- **What to produce**
Do not copy the pictures; transcribe all other material exactly.

- **Data segment**

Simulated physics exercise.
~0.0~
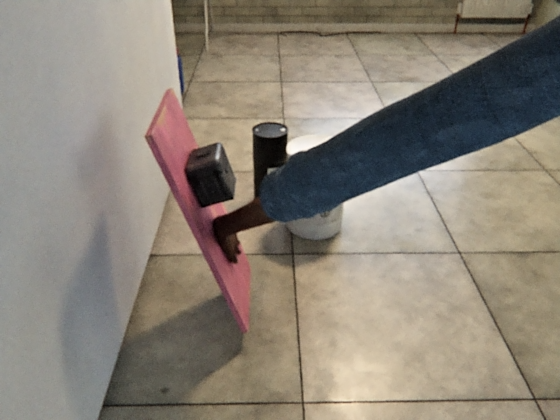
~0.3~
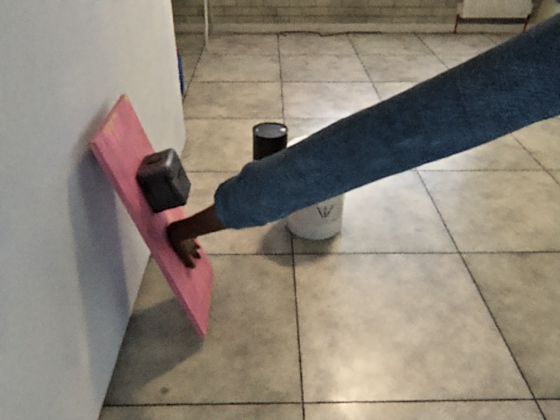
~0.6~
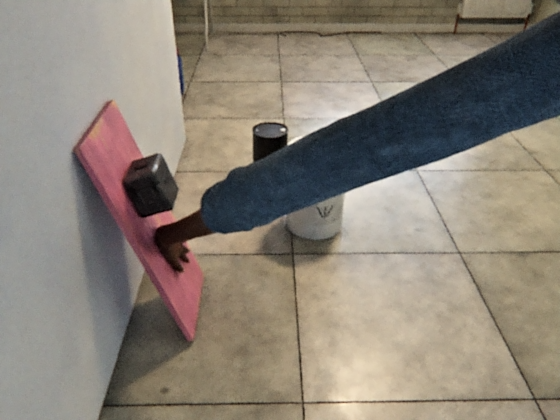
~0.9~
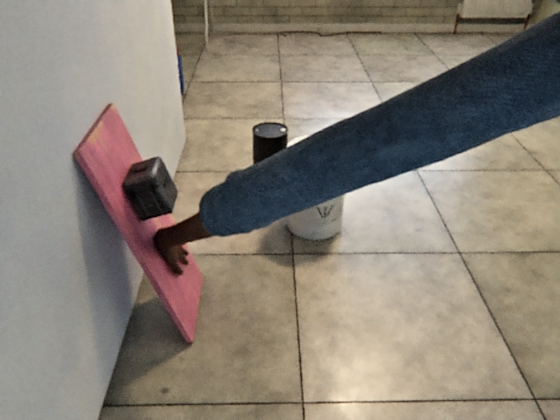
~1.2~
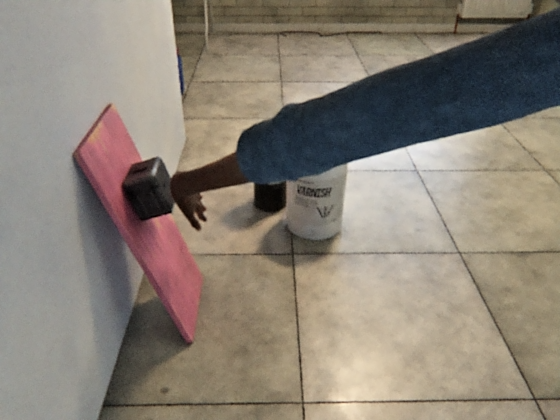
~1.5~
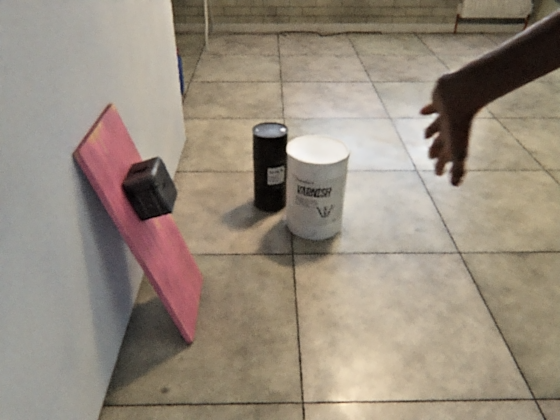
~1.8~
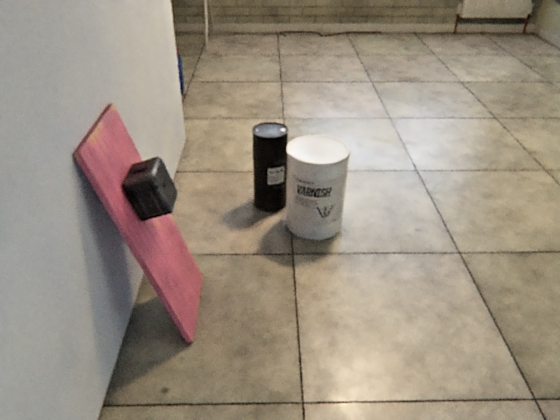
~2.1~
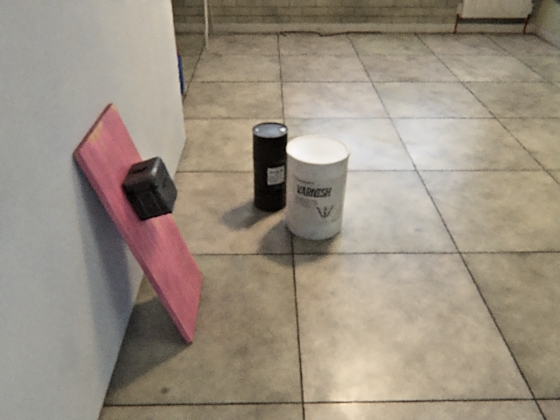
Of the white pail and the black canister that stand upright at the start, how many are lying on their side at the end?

- **Complete output**
Simulated physics exercise.
~0.0~
~0.3~
~0.6~
~0.9~
~1.2~
~1.5~
~1.8~
~2.1~
Of the white pail and the black canister that stand upright at the start, how many are lying on their side at the end?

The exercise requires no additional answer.